*Description of the task*. Quote the records that follow in full, leaving the pictures out.

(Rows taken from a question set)

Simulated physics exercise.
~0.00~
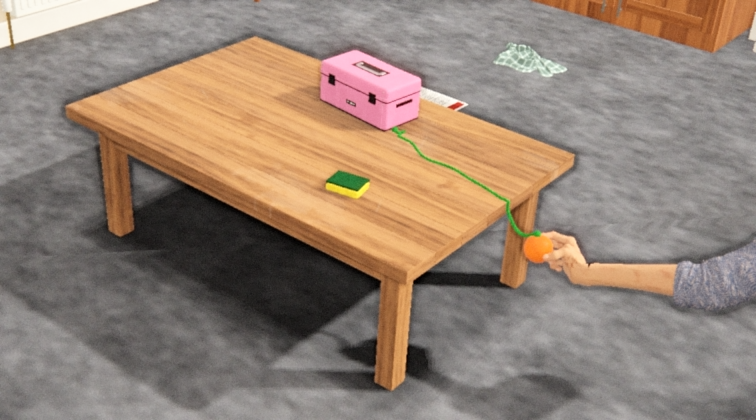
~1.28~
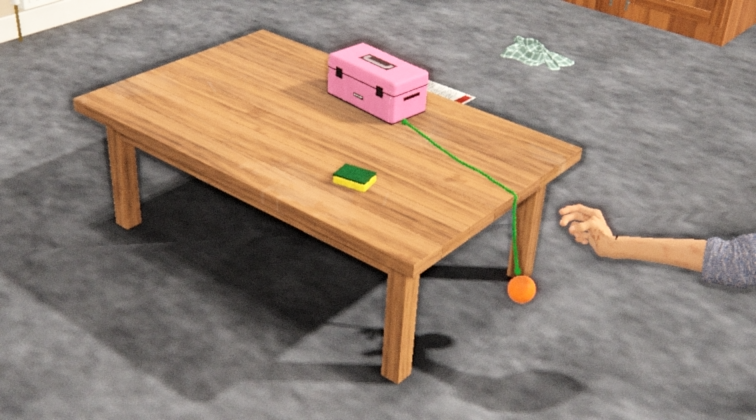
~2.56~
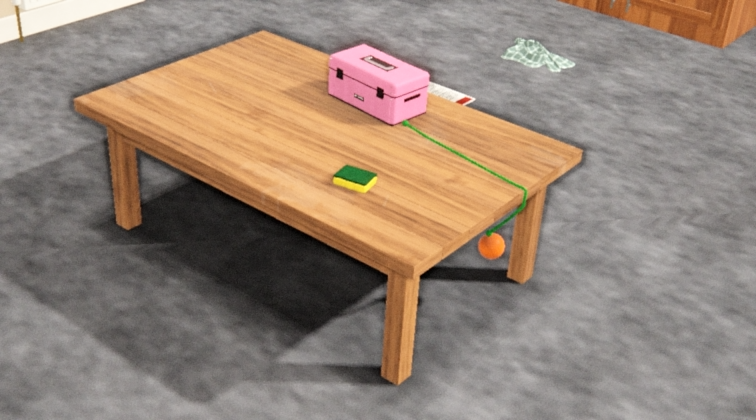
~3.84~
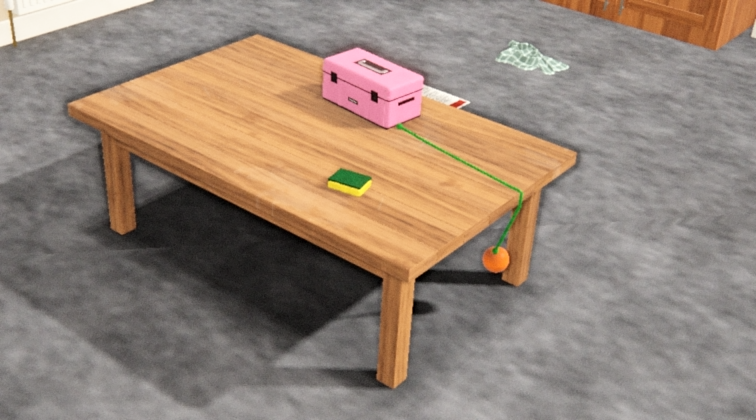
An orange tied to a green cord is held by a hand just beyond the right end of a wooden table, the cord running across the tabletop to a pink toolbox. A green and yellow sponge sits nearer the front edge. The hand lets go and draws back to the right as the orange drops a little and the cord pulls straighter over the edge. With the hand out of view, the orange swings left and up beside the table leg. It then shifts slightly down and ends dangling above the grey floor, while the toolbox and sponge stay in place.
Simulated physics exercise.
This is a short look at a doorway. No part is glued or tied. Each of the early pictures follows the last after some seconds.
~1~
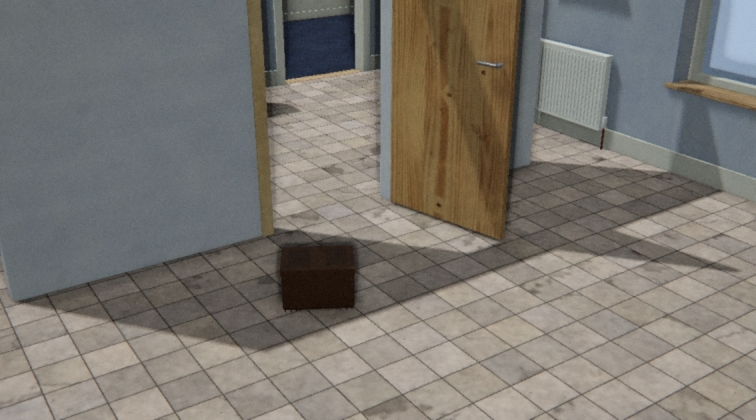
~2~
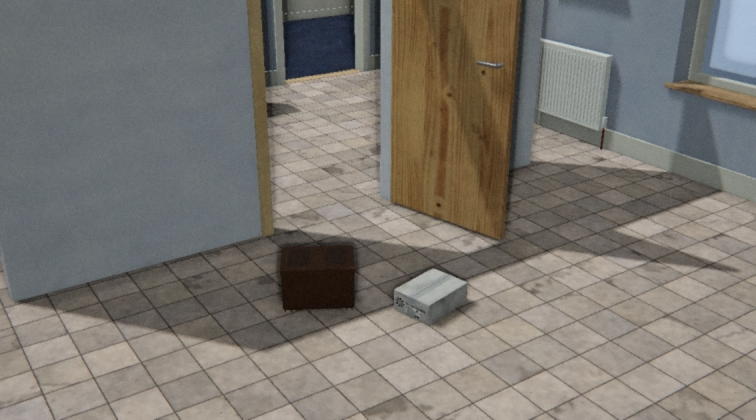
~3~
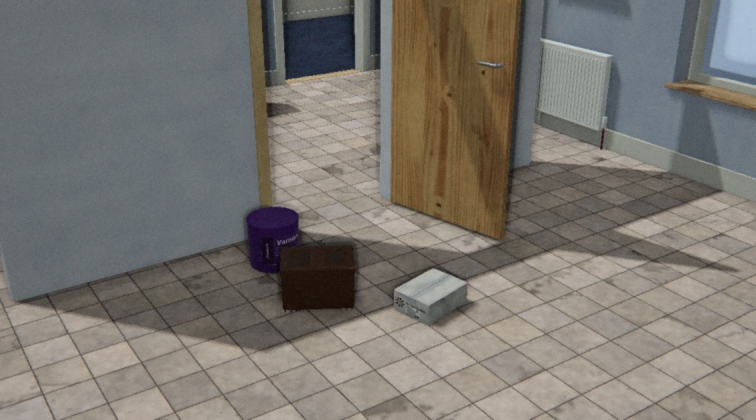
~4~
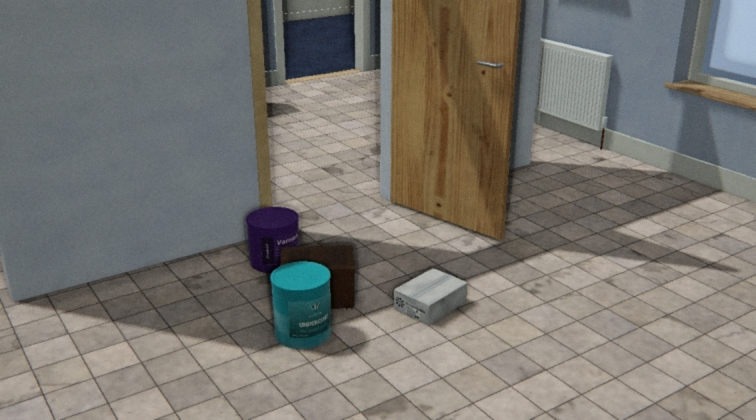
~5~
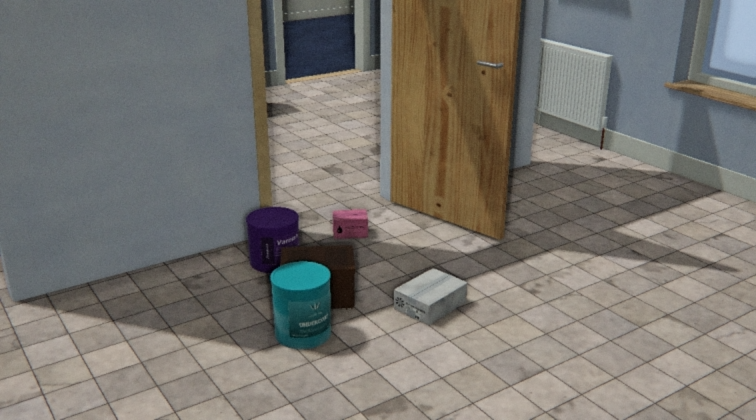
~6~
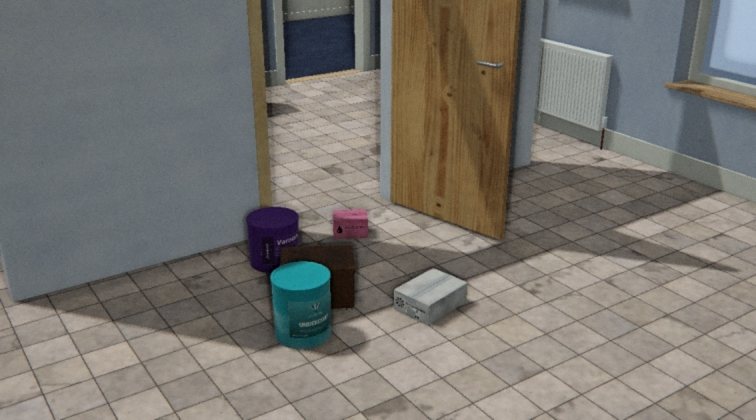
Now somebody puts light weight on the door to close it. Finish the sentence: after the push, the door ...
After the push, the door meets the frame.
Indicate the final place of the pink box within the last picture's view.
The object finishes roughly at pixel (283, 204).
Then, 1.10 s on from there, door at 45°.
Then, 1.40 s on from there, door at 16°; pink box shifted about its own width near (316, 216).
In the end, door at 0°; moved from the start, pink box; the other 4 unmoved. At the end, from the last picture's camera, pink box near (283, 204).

*Response to the exercise*.
Simulated physics exercise.
~0.00~
~1.28~
~2.56~
~3.84~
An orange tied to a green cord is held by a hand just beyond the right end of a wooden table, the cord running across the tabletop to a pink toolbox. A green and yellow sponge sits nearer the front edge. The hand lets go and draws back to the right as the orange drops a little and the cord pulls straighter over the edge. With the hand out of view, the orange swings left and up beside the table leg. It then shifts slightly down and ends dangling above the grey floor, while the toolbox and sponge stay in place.
Simulated physics exercise.
This is a short look at a doorway. No part is glued or tied. Each of the early pictures follows the last after some seconds.
~1~
~2~
~3~
~4~
~5~
~6~
Now somebody puts light weight on the door to close it. Finish the sentence: after the push, the door ...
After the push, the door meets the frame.
Indicate the final place of the pink box within the last picture's view.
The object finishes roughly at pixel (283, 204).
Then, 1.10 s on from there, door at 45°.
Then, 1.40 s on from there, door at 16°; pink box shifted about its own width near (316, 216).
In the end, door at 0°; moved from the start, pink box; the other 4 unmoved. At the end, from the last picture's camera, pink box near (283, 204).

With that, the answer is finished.